TASK STATEMENT: Find the lines holding the word "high" and collect them.

TASK MATERIAL:

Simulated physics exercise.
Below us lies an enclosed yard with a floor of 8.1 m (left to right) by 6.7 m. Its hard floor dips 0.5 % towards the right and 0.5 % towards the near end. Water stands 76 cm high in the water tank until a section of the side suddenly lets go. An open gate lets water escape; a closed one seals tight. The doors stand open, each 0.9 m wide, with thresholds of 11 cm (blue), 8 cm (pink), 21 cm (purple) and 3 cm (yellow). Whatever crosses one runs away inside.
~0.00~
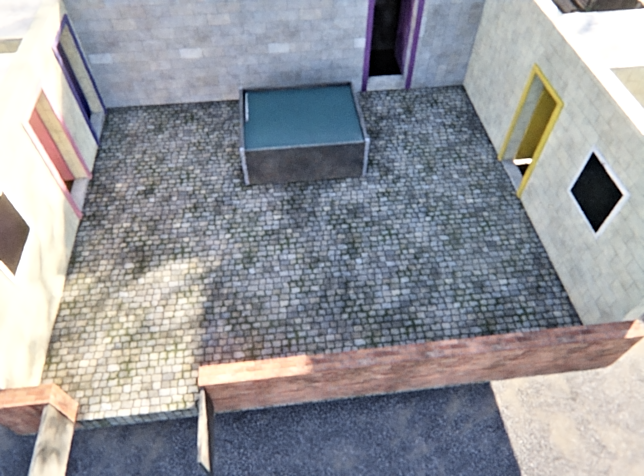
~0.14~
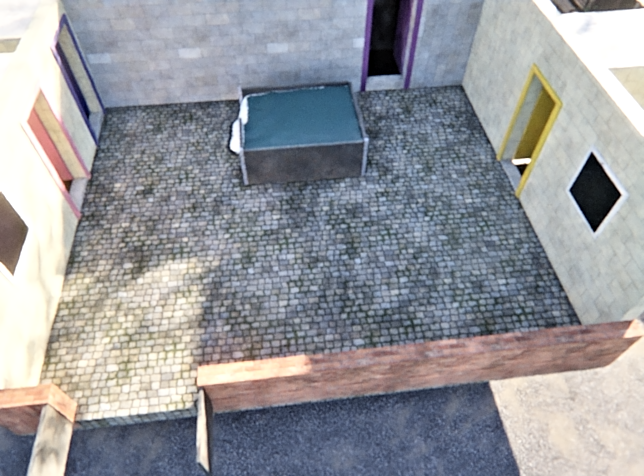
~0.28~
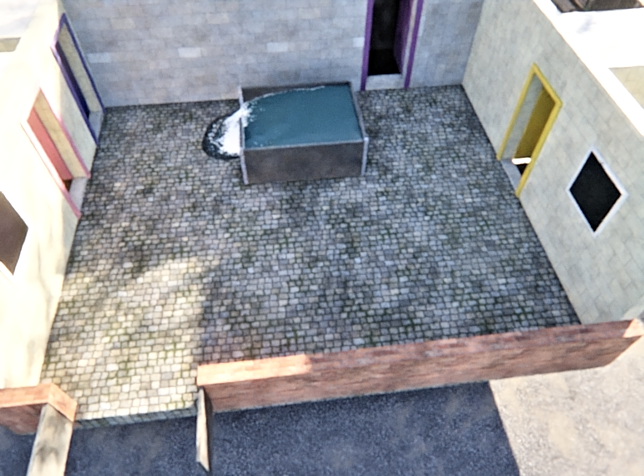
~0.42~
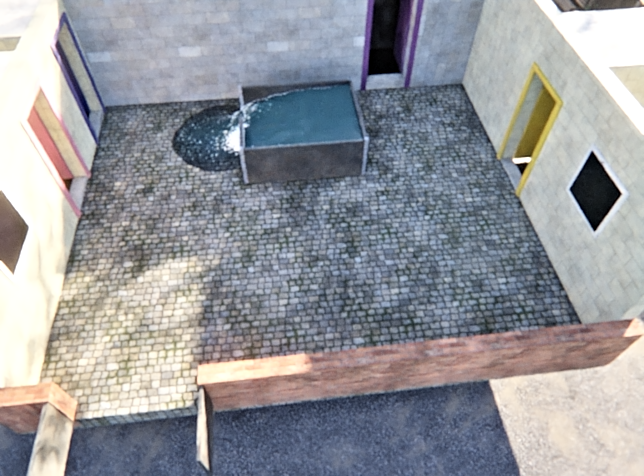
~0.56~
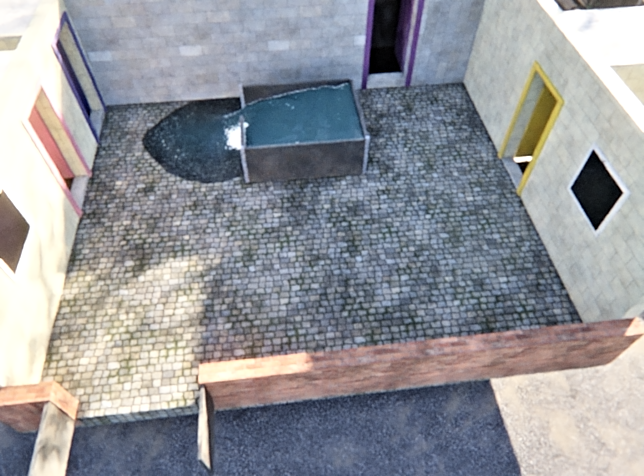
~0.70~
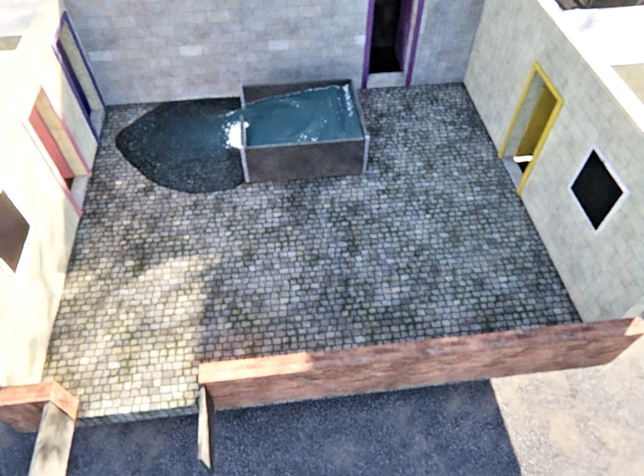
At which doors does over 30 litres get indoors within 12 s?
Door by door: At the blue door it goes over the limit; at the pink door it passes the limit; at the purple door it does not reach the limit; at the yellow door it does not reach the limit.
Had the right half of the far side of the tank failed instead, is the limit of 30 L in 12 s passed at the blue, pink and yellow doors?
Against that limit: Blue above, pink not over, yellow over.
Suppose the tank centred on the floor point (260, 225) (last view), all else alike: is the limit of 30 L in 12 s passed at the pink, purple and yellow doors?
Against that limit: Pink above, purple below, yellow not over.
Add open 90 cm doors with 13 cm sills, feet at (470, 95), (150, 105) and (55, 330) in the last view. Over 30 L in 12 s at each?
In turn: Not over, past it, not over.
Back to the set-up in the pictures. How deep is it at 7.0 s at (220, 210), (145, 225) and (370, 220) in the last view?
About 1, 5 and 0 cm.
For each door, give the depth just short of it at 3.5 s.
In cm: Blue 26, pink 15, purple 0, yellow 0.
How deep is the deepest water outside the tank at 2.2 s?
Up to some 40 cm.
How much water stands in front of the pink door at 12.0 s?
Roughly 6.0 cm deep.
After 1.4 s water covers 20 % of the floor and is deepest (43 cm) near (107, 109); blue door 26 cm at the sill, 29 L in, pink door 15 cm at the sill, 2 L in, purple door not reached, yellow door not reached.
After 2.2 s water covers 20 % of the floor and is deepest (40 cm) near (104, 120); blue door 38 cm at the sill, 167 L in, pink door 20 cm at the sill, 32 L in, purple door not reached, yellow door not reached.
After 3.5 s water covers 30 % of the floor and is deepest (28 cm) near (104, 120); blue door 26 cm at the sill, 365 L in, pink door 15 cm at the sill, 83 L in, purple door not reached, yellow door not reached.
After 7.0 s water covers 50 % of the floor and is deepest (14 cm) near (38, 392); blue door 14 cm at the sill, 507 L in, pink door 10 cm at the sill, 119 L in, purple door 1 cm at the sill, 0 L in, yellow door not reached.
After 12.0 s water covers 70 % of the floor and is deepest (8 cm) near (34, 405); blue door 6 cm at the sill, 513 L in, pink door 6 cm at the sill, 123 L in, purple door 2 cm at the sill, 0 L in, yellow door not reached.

--

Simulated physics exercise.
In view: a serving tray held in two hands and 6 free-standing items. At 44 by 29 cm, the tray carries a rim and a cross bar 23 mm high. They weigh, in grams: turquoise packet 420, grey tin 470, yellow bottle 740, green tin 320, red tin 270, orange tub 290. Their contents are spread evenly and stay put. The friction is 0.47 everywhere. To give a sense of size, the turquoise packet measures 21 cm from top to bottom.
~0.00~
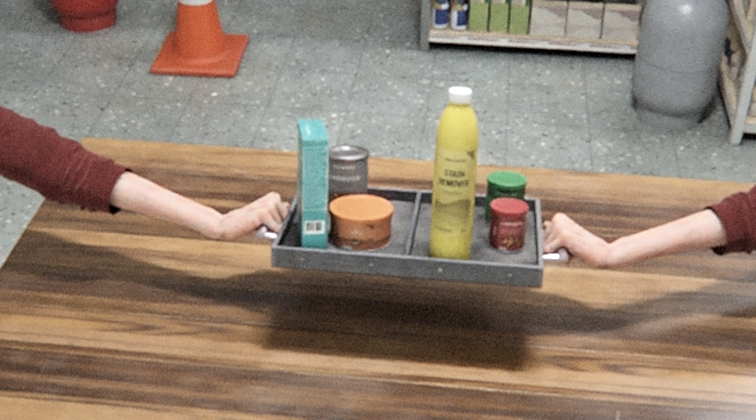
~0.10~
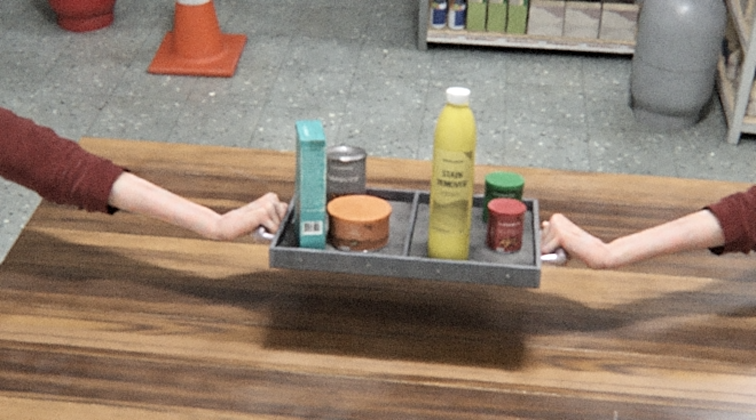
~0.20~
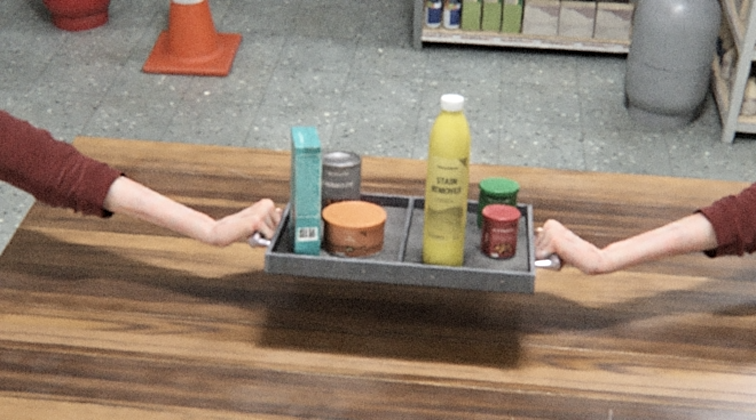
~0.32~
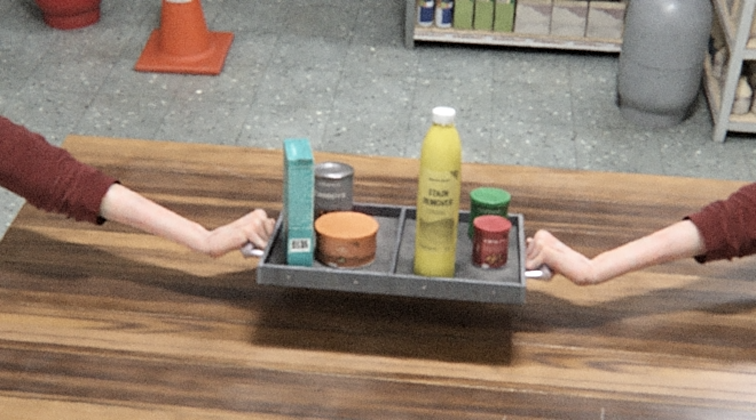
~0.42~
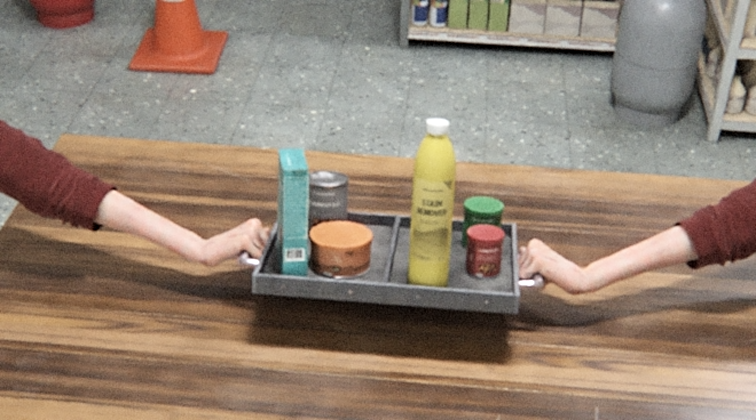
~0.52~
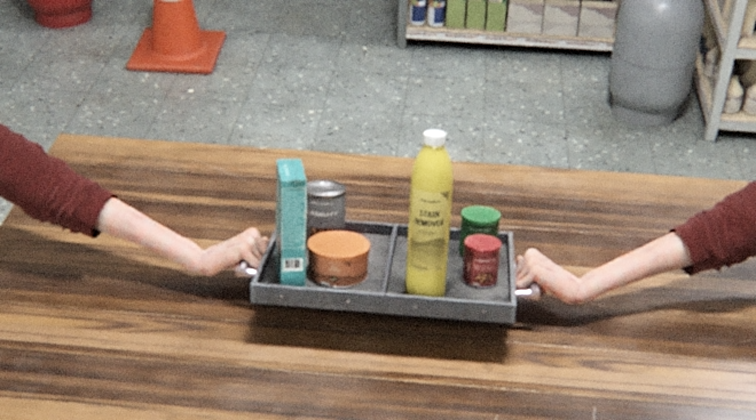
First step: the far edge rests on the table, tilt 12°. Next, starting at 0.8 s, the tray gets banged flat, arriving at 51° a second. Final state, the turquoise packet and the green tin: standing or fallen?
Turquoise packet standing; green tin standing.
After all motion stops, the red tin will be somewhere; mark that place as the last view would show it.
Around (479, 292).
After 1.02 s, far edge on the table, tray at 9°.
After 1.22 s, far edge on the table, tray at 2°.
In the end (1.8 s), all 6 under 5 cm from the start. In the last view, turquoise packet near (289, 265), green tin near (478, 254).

RESULT:
Below us lies an enclosed yard with a floor of 8.1 m (left to right) by 6.7 m. Its hard floor dips 0.5 % towards the right and 0.5 % towards the near end. Water stands 76 cm high in the water tank until a section of the side suddenly lets go. An open gate lets water escape; a closed one seals tight. The doors stand open, each 0.9 m wide, with thresholds of 11 cm (blue), 8 cm (pink), 21 cm (purple) and 3 cm (yellow). Whatever crosses one runs away inside.
In view: a serving tray held in two hands and 6 free-standing items. At 44 by 29 cm, the tray carries a rim and a cross bar 23 mm high. They weigh, in grams: turquoise packet 420, grey tin 470, yellow bottle 740, green tin 320, red tin 270, orange tub 290. Their contents are spread evenly and stay put. The friction is 0.47 everywhere. To give a sense of size, the turquoise packet measures 21 cm from top to bottom.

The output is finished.